_Set task_. Reply with one number only: the count of lines below that contain the word "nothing".
────────────────────
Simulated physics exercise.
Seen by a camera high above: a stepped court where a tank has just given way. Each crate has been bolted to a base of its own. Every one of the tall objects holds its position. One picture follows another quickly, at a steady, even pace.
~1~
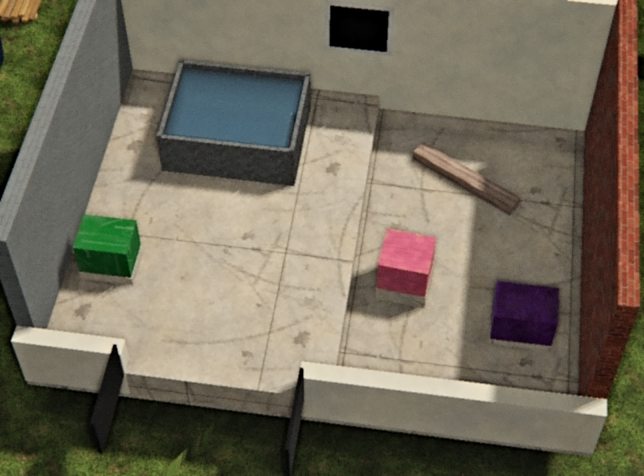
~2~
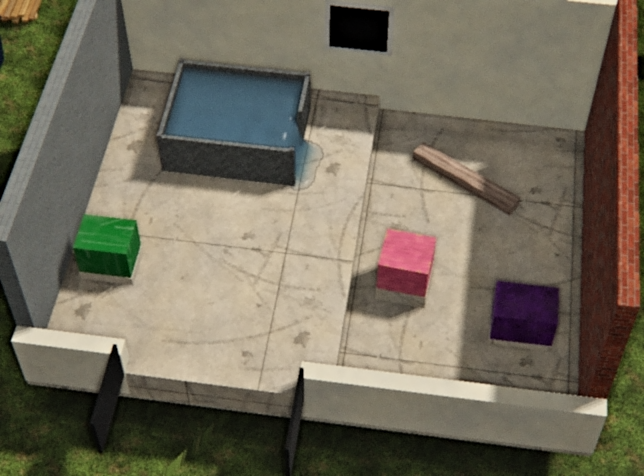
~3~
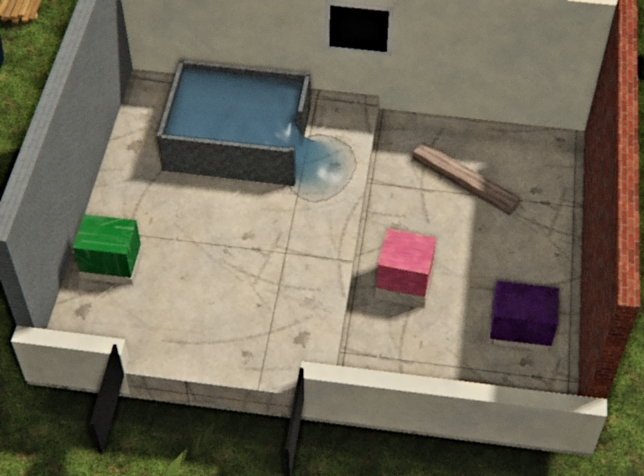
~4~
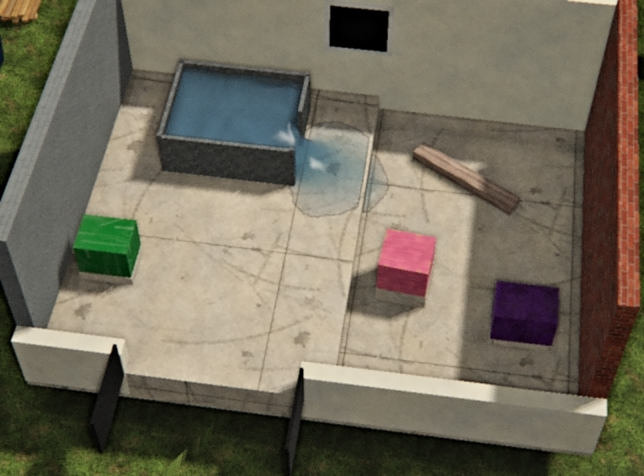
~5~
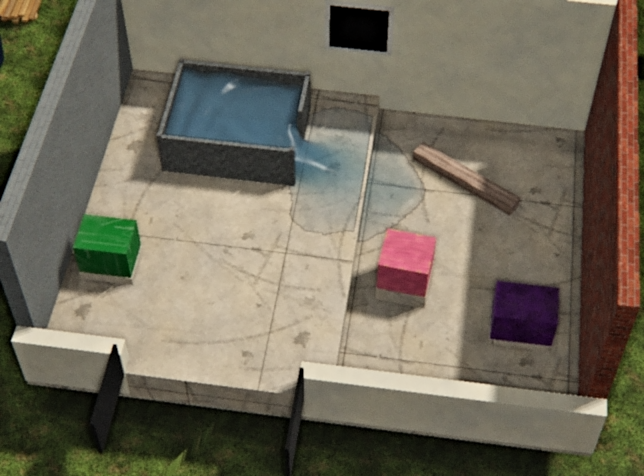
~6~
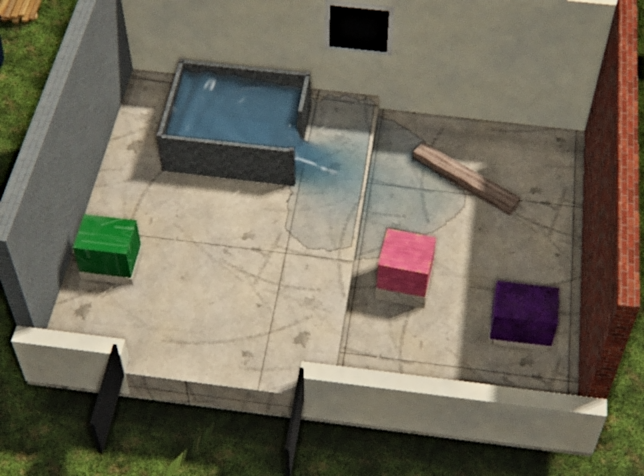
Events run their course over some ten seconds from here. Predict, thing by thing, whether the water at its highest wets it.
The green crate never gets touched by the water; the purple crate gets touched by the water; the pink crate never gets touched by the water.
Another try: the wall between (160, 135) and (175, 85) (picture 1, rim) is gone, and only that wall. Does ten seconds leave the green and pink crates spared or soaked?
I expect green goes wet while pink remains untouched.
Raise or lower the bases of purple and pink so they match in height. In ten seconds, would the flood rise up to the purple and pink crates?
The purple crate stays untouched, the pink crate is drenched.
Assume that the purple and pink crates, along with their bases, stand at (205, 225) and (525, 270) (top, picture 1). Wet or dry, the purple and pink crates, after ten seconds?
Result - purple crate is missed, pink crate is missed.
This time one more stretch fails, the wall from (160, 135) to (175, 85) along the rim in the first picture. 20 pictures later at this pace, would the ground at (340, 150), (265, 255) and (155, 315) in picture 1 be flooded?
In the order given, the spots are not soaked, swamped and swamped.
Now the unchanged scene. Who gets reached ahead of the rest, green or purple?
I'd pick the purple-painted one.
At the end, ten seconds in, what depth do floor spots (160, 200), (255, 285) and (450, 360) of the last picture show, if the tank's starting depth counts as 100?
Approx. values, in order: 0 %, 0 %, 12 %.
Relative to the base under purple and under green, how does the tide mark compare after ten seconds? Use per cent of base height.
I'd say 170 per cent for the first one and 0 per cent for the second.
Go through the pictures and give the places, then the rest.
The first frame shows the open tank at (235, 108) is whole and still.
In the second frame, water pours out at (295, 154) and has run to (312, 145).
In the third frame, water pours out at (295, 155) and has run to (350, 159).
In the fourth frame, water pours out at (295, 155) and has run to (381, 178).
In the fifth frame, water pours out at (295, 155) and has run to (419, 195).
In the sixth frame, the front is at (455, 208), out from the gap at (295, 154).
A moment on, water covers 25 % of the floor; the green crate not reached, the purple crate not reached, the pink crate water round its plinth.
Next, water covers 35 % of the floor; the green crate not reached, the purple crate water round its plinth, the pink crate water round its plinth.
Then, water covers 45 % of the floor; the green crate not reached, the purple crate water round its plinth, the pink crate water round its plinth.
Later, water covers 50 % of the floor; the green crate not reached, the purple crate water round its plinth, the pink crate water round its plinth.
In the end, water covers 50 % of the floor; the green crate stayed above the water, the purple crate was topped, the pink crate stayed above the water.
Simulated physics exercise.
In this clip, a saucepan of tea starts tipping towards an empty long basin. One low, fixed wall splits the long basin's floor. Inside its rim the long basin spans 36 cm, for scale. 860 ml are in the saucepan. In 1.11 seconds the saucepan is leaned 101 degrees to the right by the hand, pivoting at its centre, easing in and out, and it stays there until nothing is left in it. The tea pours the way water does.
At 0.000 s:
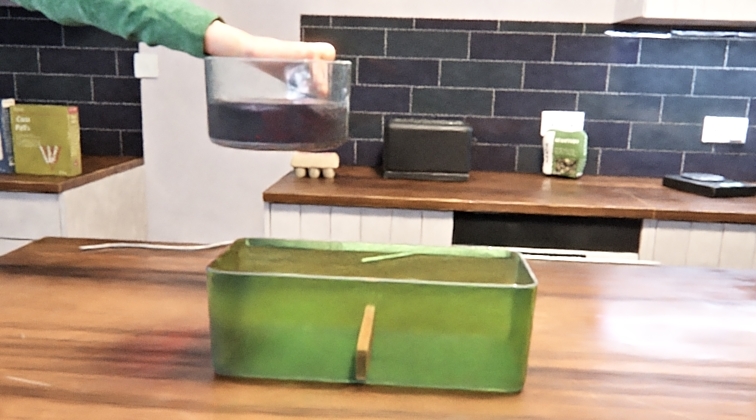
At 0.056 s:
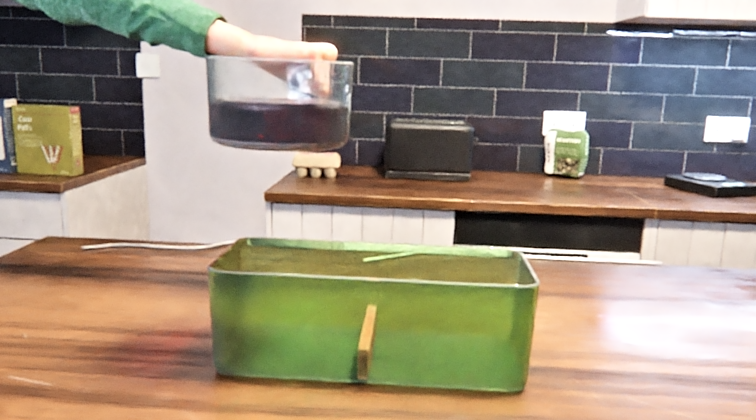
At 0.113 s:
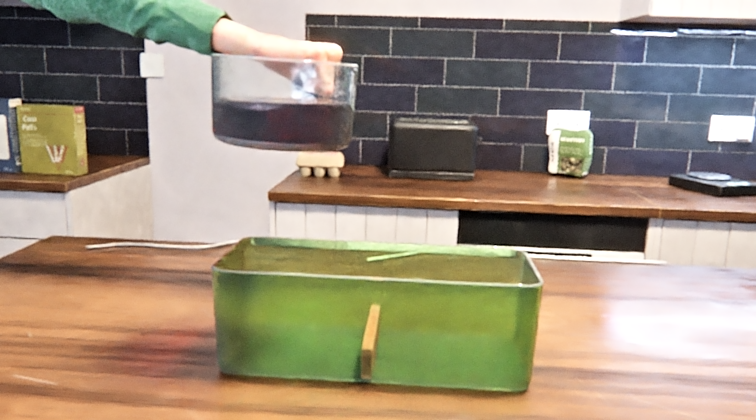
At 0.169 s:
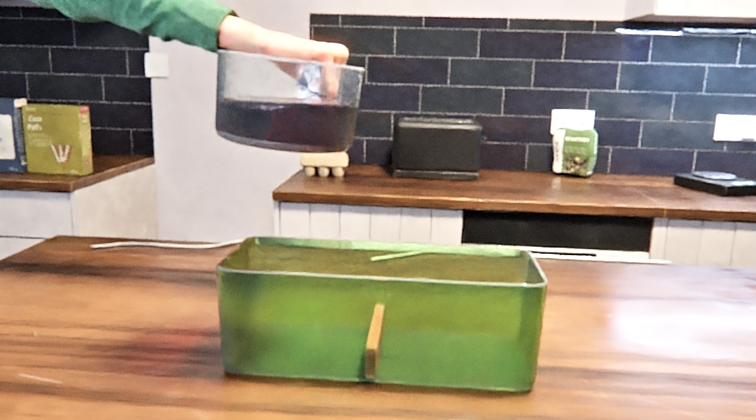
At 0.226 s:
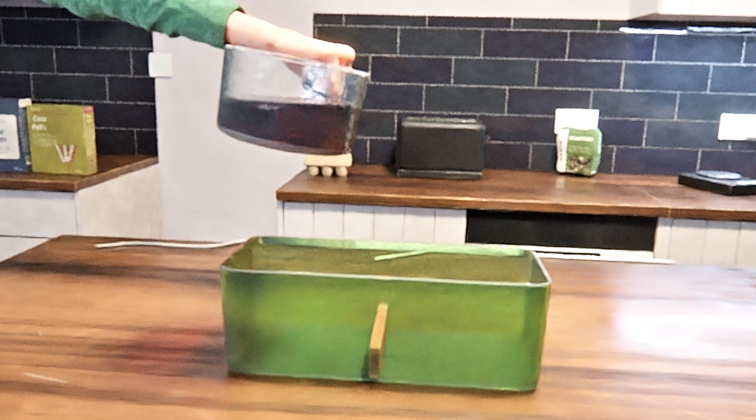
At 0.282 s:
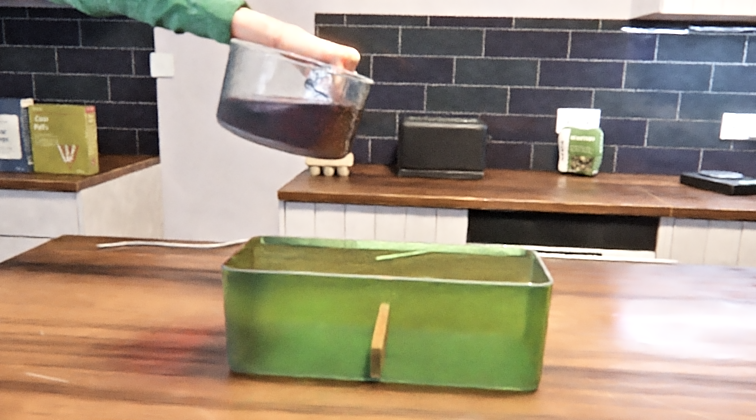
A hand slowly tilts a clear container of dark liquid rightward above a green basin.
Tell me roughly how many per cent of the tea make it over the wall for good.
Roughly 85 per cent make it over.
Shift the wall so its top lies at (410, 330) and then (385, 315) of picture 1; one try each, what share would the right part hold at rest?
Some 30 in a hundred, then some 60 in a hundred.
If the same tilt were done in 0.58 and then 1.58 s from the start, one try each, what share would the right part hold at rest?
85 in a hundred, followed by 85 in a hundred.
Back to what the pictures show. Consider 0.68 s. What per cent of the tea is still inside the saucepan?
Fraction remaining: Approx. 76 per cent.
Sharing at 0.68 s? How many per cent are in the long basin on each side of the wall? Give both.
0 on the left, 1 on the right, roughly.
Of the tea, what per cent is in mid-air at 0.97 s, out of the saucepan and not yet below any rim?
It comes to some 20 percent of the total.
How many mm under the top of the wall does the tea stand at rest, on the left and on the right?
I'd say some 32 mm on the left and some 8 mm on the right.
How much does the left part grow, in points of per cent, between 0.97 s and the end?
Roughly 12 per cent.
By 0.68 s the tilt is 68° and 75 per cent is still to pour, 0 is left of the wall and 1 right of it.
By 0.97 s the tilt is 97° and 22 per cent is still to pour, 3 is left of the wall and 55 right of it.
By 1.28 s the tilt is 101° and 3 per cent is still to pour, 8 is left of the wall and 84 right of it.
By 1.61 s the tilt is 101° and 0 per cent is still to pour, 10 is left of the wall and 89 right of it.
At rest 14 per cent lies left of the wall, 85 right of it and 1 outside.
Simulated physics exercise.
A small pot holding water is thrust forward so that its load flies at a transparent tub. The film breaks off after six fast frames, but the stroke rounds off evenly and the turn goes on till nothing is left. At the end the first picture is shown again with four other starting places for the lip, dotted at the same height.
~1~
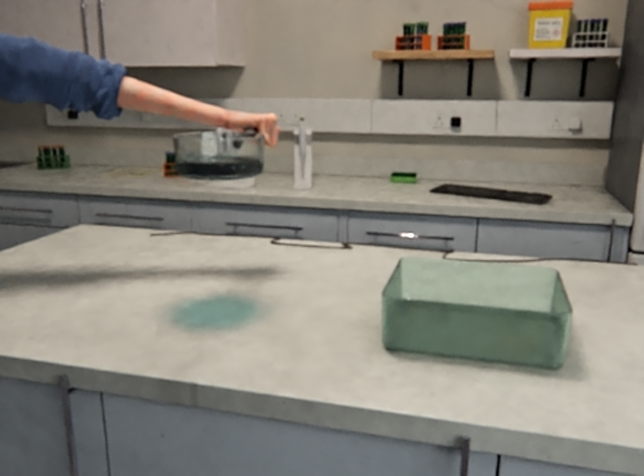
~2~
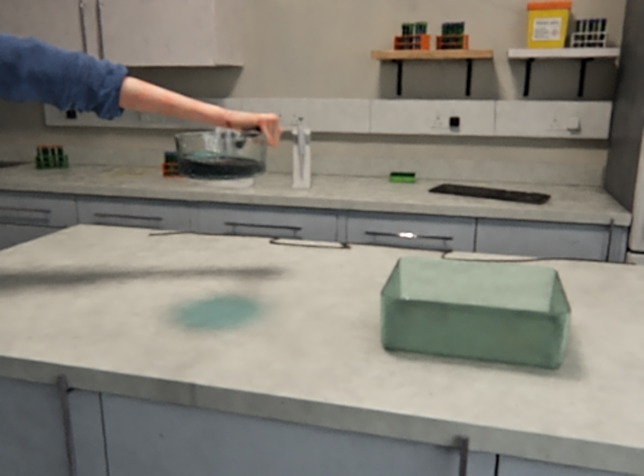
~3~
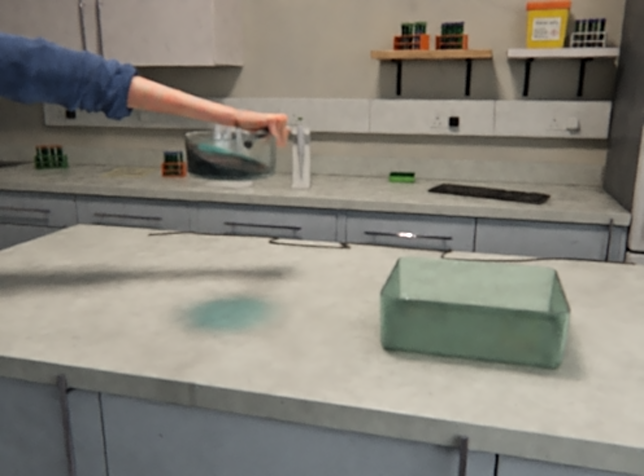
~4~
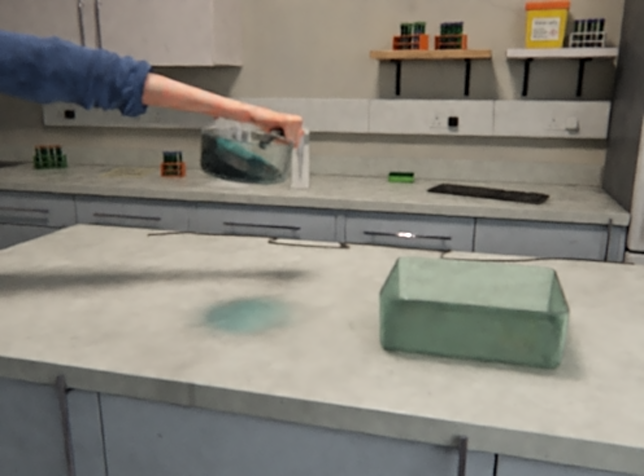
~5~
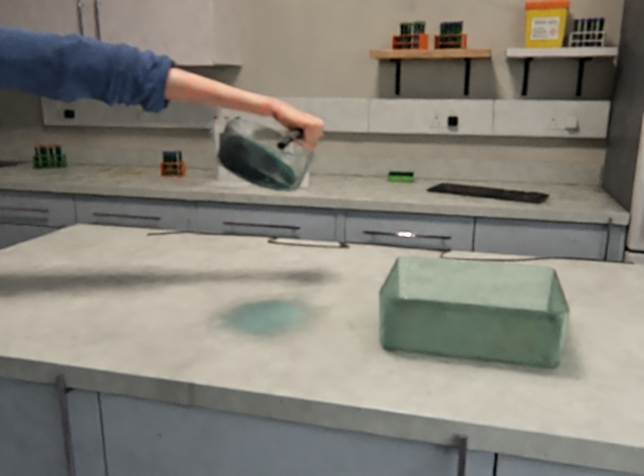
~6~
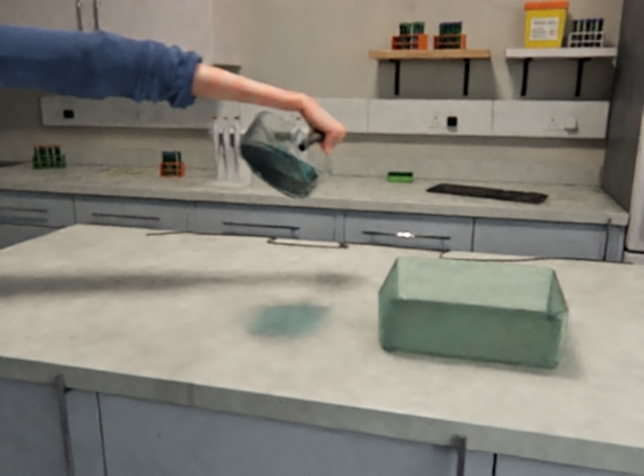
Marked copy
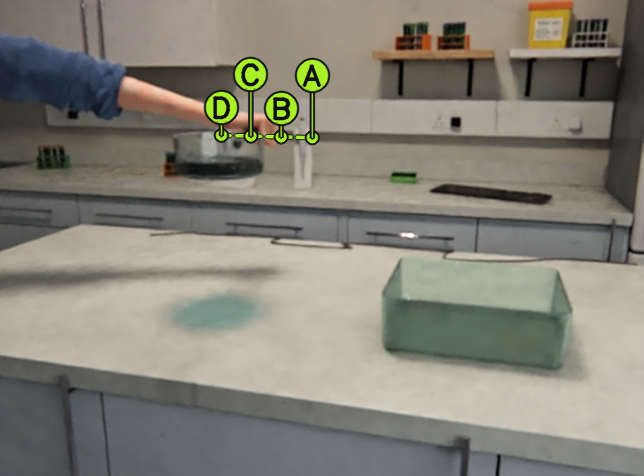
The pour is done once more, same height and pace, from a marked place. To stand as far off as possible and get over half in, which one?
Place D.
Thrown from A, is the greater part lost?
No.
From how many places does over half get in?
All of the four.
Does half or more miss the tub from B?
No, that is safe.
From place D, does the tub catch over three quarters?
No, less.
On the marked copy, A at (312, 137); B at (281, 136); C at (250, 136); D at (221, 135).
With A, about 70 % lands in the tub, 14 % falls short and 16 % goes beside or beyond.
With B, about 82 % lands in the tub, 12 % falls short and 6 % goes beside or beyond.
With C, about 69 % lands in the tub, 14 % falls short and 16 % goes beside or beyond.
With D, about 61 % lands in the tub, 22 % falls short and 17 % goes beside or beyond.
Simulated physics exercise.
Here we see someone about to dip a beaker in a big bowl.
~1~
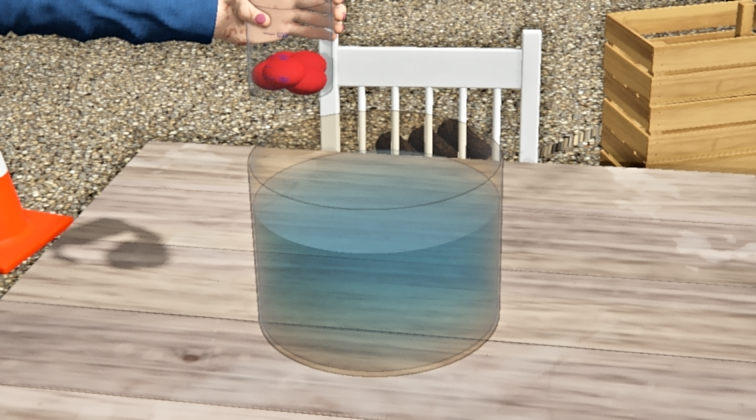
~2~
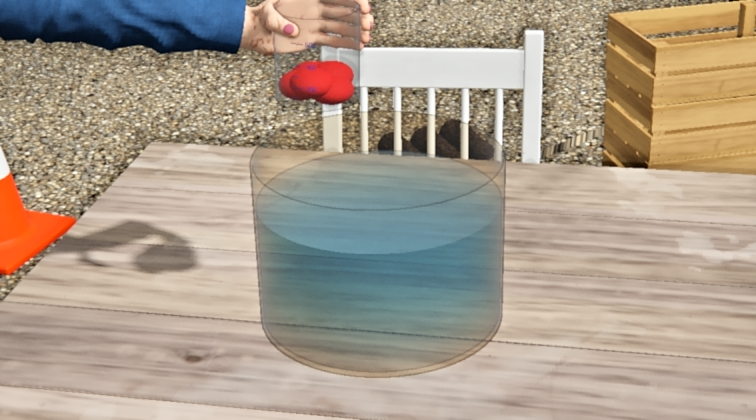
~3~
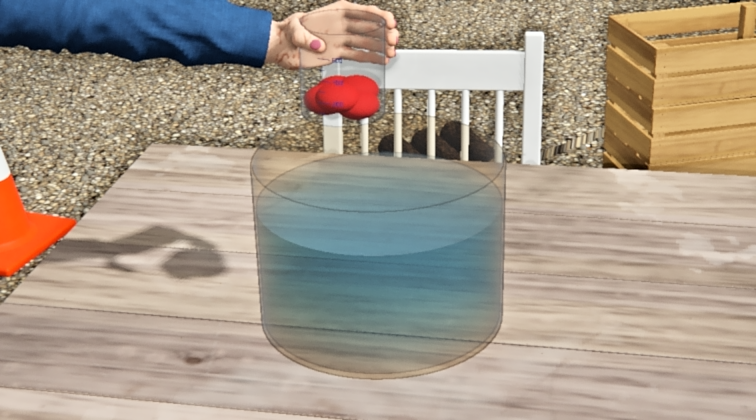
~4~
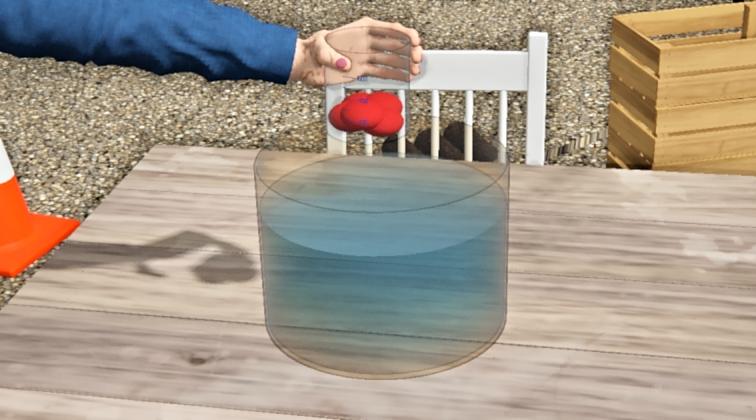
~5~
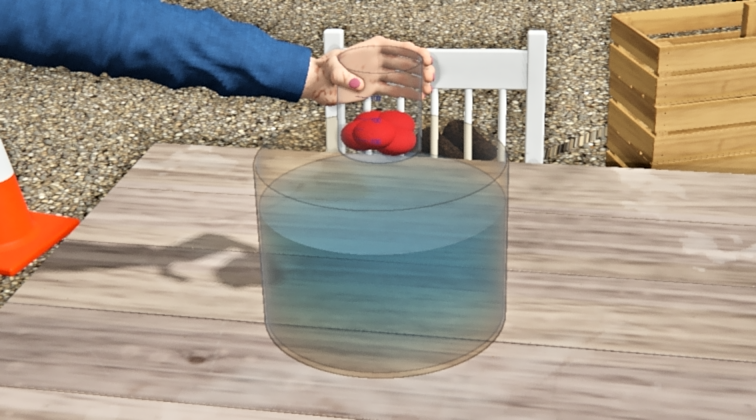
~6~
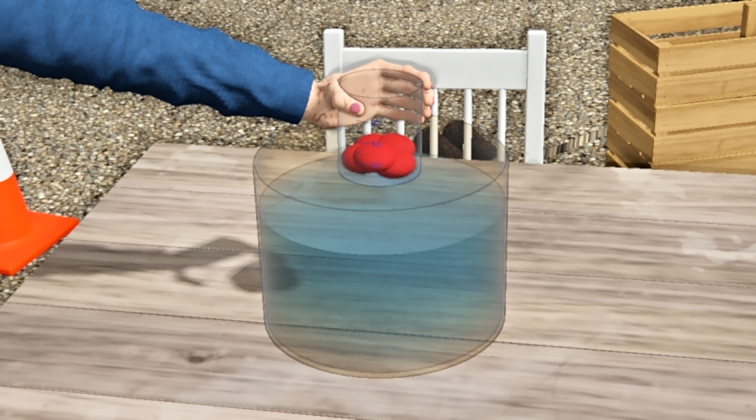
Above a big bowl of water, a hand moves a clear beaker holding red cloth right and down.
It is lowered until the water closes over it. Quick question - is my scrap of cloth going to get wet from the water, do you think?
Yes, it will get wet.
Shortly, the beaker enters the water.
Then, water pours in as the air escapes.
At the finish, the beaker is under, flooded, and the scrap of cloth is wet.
────────────────────
_Answer to this task_. 2